begin Records to process

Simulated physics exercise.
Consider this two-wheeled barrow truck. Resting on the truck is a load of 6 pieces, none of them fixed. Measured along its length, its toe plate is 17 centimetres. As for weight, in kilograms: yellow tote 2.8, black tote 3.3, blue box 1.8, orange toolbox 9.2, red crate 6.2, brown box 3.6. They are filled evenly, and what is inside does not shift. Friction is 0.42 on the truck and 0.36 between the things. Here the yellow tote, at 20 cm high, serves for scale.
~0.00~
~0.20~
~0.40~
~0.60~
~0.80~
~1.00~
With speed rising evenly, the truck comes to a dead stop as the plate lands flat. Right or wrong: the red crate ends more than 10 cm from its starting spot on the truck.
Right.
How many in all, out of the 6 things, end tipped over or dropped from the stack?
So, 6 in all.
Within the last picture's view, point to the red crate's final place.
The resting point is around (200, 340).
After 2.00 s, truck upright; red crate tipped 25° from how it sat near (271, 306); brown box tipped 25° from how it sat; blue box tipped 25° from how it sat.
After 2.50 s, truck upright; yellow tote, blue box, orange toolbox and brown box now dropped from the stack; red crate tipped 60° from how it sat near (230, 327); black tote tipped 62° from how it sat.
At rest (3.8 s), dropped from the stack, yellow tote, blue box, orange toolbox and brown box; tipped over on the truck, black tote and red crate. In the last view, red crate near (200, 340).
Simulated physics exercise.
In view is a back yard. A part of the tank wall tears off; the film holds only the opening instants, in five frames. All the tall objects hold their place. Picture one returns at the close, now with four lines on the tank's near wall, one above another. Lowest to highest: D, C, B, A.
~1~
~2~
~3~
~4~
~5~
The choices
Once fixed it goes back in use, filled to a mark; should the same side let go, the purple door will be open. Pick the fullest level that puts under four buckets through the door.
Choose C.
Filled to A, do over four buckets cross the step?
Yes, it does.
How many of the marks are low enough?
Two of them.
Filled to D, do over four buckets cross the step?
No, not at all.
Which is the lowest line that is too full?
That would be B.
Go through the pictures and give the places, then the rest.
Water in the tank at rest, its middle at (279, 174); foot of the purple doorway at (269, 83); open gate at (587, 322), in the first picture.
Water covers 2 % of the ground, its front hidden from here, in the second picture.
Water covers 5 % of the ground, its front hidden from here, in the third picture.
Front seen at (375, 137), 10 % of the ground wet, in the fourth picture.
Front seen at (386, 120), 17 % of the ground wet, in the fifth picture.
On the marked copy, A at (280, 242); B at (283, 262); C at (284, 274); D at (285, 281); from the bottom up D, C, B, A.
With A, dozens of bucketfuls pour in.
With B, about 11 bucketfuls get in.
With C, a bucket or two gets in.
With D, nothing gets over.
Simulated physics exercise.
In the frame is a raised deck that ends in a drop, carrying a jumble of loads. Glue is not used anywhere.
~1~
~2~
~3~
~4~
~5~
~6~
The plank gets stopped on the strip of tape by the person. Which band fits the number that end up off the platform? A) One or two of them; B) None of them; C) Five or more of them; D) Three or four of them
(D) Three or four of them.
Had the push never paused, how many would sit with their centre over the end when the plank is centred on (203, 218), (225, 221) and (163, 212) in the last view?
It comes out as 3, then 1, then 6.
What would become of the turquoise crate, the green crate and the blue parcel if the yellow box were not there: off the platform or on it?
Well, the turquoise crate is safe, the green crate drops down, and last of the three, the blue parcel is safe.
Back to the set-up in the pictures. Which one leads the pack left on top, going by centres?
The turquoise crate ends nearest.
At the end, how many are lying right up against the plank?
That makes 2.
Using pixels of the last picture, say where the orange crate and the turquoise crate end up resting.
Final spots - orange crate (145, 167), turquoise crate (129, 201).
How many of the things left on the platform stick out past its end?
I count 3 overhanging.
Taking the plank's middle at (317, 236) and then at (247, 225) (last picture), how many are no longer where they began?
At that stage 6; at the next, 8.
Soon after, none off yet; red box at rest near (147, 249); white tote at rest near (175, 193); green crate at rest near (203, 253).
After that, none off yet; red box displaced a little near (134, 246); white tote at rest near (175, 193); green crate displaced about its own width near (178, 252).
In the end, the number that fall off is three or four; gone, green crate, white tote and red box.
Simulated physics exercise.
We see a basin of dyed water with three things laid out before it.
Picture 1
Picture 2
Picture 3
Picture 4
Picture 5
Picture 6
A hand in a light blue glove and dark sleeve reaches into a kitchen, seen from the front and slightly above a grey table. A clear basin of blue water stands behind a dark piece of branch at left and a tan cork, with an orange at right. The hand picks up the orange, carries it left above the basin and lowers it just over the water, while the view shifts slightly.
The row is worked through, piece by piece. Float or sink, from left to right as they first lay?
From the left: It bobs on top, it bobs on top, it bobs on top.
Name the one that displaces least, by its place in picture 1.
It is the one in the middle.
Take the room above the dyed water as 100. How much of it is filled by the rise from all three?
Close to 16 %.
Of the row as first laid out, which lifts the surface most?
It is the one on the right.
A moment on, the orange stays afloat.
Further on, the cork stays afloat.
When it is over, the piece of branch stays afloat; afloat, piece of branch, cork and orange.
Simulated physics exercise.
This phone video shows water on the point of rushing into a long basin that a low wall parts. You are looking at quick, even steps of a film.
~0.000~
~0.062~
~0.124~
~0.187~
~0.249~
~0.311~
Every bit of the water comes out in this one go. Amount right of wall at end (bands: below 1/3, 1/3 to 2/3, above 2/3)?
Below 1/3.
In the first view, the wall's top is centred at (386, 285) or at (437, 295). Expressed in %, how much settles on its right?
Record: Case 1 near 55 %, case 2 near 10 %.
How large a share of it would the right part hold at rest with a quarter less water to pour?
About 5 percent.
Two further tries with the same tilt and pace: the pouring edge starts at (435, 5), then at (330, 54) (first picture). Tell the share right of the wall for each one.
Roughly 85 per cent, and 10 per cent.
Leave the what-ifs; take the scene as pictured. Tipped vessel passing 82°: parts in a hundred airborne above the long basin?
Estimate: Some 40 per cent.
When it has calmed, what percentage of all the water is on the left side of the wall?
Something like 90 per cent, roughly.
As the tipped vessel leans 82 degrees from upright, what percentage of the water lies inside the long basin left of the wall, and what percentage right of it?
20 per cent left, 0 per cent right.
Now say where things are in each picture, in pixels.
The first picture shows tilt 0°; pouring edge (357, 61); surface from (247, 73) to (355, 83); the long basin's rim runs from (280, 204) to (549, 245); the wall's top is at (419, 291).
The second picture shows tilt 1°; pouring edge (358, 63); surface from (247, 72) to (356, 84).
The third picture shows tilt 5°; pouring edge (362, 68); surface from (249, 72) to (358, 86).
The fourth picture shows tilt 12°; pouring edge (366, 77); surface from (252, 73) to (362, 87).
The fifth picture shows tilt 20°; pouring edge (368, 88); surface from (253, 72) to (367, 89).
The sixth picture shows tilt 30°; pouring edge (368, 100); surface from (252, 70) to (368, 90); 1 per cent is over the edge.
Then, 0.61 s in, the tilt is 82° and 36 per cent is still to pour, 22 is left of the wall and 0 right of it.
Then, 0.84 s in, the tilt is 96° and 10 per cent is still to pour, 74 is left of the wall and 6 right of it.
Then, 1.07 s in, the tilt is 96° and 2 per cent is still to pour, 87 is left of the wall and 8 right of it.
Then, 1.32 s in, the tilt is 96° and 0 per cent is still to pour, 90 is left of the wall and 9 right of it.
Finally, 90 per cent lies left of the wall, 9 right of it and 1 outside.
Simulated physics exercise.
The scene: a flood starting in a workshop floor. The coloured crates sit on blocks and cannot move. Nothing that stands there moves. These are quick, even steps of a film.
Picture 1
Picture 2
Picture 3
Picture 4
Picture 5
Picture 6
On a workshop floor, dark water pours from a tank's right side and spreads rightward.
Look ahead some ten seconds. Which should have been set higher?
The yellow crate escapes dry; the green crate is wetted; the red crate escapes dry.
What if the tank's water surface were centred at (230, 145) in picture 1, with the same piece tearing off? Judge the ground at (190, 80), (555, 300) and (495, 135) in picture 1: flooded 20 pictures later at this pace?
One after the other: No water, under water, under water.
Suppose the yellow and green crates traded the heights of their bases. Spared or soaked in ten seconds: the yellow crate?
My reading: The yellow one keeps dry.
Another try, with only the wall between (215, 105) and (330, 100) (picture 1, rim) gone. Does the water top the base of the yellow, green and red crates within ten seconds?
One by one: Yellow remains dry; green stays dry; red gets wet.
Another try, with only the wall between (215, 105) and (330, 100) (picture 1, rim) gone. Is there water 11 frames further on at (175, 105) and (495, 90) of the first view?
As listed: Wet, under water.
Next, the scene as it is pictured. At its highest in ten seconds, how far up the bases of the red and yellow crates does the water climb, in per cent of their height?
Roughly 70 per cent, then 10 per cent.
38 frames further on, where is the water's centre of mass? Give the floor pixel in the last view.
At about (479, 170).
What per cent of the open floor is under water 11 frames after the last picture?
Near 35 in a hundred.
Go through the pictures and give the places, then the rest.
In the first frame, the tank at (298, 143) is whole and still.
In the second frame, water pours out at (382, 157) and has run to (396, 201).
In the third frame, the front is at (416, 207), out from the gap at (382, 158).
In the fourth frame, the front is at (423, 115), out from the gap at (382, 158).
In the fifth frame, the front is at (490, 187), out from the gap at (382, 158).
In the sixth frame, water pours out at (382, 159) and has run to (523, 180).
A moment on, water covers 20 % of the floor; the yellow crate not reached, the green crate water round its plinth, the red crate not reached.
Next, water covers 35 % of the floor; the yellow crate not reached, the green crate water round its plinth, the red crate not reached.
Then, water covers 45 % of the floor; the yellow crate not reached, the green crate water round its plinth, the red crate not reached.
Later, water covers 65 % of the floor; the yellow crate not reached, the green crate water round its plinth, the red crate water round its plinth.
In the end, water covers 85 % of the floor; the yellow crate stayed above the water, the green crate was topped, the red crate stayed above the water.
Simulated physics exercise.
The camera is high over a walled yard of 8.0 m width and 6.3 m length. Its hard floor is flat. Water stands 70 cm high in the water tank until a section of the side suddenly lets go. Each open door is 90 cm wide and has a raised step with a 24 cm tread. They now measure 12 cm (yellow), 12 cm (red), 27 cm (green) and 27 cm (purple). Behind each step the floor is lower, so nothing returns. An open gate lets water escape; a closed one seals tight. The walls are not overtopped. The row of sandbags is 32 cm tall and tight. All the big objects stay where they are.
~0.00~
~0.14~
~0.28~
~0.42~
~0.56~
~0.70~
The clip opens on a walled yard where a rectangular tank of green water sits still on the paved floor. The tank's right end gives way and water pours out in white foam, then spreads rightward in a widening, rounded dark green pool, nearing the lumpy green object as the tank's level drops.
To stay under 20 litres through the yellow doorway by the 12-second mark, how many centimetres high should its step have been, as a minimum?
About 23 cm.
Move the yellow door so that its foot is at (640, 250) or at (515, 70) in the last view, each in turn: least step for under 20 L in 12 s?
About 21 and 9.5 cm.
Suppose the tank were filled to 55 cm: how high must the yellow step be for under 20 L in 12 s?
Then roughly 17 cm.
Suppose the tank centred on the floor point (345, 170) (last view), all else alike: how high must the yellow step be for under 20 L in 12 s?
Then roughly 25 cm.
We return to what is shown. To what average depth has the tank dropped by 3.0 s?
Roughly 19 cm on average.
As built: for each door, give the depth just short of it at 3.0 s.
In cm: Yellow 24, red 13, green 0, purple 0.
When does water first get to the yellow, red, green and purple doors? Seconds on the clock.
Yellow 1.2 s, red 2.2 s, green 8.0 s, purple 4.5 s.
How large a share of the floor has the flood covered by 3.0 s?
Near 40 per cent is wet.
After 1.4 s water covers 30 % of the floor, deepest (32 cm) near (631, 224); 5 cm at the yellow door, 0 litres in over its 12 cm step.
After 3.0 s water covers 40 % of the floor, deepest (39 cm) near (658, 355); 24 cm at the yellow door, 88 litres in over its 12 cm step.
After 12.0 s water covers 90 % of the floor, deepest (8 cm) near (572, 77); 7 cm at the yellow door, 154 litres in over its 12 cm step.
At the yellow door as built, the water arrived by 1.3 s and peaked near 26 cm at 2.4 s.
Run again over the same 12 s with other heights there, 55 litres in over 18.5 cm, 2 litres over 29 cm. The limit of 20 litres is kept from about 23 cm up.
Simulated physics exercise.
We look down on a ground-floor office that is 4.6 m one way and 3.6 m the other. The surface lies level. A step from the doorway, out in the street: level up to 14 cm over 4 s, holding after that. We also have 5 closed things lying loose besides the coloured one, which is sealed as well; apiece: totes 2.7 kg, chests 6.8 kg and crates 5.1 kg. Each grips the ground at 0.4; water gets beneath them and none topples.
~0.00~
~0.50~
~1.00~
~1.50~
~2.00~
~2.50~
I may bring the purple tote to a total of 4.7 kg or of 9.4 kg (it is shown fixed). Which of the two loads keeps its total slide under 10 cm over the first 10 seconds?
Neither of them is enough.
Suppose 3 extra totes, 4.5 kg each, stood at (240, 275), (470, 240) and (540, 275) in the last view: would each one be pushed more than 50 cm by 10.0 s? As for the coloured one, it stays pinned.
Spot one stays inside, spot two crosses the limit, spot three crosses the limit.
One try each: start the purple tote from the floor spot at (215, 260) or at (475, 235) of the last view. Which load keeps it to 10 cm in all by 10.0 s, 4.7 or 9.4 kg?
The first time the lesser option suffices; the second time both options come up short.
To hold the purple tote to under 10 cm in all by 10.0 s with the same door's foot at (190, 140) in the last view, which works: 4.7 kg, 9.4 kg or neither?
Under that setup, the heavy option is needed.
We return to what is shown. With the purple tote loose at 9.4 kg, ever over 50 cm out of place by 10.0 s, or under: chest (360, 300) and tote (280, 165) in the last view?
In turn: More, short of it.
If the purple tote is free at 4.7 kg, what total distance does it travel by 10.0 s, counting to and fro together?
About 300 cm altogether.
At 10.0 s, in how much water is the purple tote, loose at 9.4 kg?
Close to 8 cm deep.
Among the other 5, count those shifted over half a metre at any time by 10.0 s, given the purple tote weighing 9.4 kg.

end Records to process

Written problem: Select every line where the word "tall" occurs.

Solution to this exercise:
In view is a back yard. A part of the tank wall tears off; the film holds only the opening instants, in five frames. All the tall objects hold their place. Picture one returns at the close, now with four lines on the tank's near wall, one above another. Lowest to highest: D, C, B, A.
The camera is high over a walled yard of 8.0 m width and 6.3 m length. Its hard floor is flat. Water stands 70 cm high in the water tank until a section of the side suddenly lets go. Each open door is 90 cm wide and has a raised step with a 24 cm tread. They now measure 12 cm (yellow), 12 cm (red), 27 cm (green) and 27 cm (purple). Behind each step the floor is lower, so nothing returns. An open gate lets water escape; a closed one seals tight. The walls are not overtopped. The row of sandbags is 32 cm tall and tight. All the big objects stay where they are.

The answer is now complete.